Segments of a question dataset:
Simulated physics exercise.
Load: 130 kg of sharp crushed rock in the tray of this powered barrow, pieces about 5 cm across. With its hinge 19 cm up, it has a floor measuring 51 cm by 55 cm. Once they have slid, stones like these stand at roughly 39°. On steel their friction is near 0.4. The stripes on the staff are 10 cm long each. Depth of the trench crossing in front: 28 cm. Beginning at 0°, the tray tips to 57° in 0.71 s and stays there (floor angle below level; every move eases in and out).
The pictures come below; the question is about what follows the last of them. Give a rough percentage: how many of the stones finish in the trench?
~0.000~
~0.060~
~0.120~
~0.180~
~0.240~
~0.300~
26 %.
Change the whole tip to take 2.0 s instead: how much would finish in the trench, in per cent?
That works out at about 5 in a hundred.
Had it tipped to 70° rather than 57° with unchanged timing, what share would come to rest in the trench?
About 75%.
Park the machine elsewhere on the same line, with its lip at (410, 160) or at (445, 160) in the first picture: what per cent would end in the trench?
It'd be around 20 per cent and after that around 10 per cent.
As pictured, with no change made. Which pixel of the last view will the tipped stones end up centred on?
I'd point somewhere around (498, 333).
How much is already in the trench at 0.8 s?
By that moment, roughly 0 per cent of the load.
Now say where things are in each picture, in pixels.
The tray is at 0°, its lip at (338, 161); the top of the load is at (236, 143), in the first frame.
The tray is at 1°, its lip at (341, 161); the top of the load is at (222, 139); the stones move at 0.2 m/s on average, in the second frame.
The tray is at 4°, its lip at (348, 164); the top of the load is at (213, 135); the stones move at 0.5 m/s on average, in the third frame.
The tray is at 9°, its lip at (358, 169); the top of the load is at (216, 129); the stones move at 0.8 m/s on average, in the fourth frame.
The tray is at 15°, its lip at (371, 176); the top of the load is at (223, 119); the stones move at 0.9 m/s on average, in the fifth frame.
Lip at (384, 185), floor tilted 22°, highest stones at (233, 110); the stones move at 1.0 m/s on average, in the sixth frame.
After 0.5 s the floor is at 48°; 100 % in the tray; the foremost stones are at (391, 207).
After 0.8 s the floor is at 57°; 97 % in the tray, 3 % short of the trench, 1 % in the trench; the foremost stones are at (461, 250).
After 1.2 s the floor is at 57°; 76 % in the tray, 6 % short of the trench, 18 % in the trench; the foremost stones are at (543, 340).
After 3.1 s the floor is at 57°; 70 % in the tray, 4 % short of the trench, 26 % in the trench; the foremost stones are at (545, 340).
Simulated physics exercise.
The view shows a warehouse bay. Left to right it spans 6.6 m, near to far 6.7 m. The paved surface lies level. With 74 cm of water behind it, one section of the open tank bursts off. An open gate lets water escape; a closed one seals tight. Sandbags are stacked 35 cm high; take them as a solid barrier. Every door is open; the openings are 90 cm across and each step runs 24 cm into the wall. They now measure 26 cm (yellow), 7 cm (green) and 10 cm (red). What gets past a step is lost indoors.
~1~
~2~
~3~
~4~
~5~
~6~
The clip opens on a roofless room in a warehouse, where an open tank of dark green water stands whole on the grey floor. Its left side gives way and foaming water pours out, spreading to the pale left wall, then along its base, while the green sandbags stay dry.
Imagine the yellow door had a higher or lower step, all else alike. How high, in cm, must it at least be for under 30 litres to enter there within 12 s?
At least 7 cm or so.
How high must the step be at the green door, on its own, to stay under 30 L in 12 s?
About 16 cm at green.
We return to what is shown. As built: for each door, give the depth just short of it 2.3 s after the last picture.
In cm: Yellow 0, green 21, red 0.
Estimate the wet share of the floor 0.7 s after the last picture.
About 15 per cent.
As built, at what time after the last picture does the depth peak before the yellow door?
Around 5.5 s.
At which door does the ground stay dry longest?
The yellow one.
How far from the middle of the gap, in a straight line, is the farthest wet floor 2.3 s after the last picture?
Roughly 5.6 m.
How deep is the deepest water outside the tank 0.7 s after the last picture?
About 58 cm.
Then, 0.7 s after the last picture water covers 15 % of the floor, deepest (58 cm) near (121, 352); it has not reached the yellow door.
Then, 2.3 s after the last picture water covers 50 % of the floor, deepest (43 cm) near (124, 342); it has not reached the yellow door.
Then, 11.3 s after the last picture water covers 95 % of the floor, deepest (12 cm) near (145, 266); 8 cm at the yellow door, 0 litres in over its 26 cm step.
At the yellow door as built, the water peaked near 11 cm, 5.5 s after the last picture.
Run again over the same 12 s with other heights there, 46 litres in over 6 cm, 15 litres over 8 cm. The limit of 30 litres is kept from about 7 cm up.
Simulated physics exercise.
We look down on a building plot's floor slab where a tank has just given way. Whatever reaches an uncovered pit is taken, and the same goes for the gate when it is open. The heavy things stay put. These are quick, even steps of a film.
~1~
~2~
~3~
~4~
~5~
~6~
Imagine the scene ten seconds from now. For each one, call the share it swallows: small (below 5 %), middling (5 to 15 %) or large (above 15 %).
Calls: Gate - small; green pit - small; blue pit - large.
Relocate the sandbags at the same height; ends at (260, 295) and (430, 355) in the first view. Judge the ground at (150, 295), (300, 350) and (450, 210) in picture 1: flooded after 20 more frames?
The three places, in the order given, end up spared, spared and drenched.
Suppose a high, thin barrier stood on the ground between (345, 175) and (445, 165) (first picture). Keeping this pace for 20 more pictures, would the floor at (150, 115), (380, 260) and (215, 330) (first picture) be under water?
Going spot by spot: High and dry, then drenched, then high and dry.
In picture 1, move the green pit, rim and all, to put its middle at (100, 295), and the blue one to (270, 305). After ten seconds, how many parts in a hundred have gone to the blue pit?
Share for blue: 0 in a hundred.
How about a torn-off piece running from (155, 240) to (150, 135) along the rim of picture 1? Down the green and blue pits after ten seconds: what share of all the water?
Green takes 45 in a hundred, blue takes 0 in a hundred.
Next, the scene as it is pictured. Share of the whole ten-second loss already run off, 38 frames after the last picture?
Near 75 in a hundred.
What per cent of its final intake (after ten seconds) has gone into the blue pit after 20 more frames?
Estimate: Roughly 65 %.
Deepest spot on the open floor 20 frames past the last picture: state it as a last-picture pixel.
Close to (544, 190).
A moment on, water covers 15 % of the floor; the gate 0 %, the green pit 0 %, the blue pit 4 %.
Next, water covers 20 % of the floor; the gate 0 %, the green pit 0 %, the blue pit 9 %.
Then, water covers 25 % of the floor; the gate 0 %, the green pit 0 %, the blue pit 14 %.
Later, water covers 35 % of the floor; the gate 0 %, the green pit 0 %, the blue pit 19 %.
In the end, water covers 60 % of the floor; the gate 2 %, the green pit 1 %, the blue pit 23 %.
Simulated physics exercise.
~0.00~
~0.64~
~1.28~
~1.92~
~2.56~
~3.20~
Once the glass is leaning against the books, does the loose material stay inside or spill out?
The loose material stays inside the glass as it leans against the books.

▶ EXERCISE TASK
Reproduce every record above exactly as it appears.

▶ REPLY
Simulated physics exercise.
Load: 130 kg of sharp crushed rock in the tray of this powered barrow, pieces about 5 cm across. With its hinge 19 cm up, it has a floor measuring 51 cm by 55 cm. Once they have slid, stones like these stand at roughly 39°. On steel their friction is near 0.4. The stripes on the staff are 10 cm long each. Depth of the trench crossing in front: 28 cm. Beginning at 0°, the tray tips to 57° in 0.71 s and stays there (floor angle below level; every move eases in and out).
The pictures come below; the question is about what follows the last of them. Give a rough percentage: how many of the stones finish in the trench?
~0.000~
~0.060~
~0.120~
~0.180~
~0.240~
~0.300~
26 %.
Change the whole tip to take 2.0 s instead: how much would finish in the trench, in per cent?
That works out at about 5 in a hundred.
Had it tipped to 70° rather than 57° with unchanged timing, what share would come to rest in the trench?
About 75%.
Park the machine elsewhere on the same line, with its lip at (410, 160) or at (445, 160) in the first picture: what per cent would end in the trench?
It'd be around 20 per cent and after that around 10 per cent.
As pictured, with no change made. Which pixel of the last view will the tipped stones end up centred on?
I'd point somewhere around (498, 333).
How much is already in the trench at 0.8 s?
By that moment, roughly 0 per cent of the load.
Now say where things are in each picture, in pixels.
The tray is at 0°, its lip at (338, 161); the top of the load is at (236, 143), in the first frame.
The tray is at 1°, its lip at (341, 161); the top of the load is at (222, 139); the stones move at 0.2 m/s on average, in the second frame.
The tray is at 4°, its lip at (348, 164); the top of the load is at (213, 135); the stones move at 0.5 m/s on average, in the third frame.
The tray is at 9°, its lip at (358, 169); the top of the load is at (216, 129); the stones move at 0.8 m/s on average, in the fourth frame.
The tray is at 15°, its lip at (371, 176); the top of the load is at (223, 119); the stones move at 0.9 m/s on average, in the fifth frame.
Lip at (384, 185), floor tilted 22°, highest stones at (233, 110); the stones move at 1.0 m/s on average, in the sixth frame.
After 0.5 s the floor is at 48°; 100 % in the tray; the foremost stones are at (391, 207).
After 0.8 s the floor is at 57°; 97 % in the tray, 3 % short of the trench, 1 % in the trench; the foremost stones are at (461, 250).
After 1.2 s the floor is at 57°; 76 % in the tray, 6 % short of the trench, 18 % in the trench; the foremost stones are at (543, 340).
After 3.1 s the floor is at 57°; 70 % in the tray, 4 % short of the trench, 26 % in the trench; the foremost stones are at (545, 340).
Simulated physics exercise.
The view shows a warehouse bay. Left to right it spans 6.6 m, near to far 6.7 m. The paved surface lies level. With 74 cm of water behind it, one section of the open tank bursts off. An open gate lets water escape; a closed one seals tight. Sandbags are stacked 35 cm high; take them as a solid barrier. Every door is open; the openings are 90 cm across and each step runs 24 cm into the wall. They now measure 26 cm (yellow), 7 cm (green) and 10 cm (red). What gets past a step is lost indoors.
~1~
~2~
~3~
~4~
~5~
~6~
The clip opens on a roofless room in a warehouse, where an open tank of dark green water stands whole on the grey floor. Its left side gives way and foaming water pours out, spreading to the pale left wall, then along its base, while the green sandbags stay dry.
Imagine the yellow door had a higher or lower step, all else alike. How high, in cm, must it at least be for under 30 litres to enter there within 12 s?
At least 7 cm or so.
How high must the step be at the green door, on its own, to stay under 30 L in 12 s?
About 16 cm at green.
We return to what is shown. As built: for each door, give the depth just short of it 2.3 s after the last picture.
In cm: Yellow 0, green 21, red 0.
Estimate the wet share of the floor 0.7 s after the last picture.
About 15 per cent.
As built, at what time after the last picture does the depth peak before the yellow door?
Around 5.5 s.
At which door does the ground stay dry longest?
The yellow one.
How far from the middle of the gap, in a straight line, is the farthest wet floor 2.3 s after the last picture?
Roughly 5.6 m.
How deep is the deepest water outside the tank 0.7 s after the last picture?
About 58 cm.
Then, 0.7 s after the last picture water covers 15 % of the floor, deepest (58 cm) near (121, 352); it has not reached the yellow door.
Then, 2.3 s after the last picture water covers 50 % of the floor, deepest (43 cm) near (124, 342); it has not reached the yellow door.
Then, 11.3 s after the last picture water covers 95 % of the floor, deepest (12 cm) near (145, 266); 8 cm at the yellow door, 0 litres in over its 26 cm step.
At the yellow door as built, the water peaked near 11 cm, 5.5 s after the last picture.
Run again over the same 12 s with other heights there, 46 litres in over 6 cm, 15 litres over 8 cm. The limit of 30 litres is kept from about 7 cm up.
Simulated physics exercise.
We look down on a building plot's floor slab where a tank has just given way. Whatever reaches an uncovered pit is taken, and the same goes for the gate when it is open. The heavy things stay put. These are quick, even steps of a film.
~1~
~2~
~3~
~4~
~5~
~6~
Imagine the scene ten seconds from now. For each one, call the share it swallows: small (below 5 %), middling (5 to 15 %) or large (above 15 %).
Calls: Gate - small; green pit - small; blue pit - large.
Relocate the sandbags at the same height; ends at (260, 295) and (430, 355) in the first view. Judge the ground at (150, 295), (300, 350) and (450, 210) in picture 1: flooded after 20 more frames?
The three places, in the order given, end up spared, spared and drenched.
Suppose a high, thin barrier stood on the ground between (345, 175) and (445, 165) (first picture). Keeping this pace for 20 more pictures, would the floor at (150, 115), (380, 260) and (215, 330) (first picture) be under water?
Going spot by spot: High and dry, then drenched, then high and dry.
In picture 1, move the green pit, rim and all, to put its middle at (100, 295), and the blue one to (270, 305). After ten seconds, how many parts in a hundred have gone to the blue pit?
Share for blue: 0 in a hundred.
How about a torn-off piece running from (155, 240) to (150, 135) along the rim of picture 1? Down the green and blue pits after ten seconds: what share of all the water?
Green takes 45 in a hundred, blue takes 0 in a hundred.
Next, the scene as it is pictured. Share of the whole ten-second loss already run off, 38 frames after the last picture?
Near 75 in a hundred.
What per cent of its final intake (after ten seconds) has gone into the blue pit after 20 more frames?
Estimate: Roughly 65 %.
Deepest spot on the open floor 20 frames past the last picture: state it as a last-picture pixel.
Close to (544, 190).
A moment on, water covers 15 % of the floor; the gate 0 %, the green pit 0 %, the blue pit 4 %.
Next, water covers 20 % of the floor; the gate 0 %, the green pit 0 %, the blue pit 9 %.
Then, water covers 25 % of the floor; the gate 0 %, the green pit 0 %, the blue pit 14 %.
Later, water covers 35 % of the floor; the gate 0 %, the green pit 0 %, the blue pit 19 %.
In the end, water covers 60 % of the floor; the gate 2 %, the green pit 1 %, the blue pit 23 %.
Simulated physics exercise.
~0.00~
~0.64~
~1.28~
~1.92~
~2.56~
~3.20~
Once the glass is leaning against the books, does the loose material stay inside or spill out?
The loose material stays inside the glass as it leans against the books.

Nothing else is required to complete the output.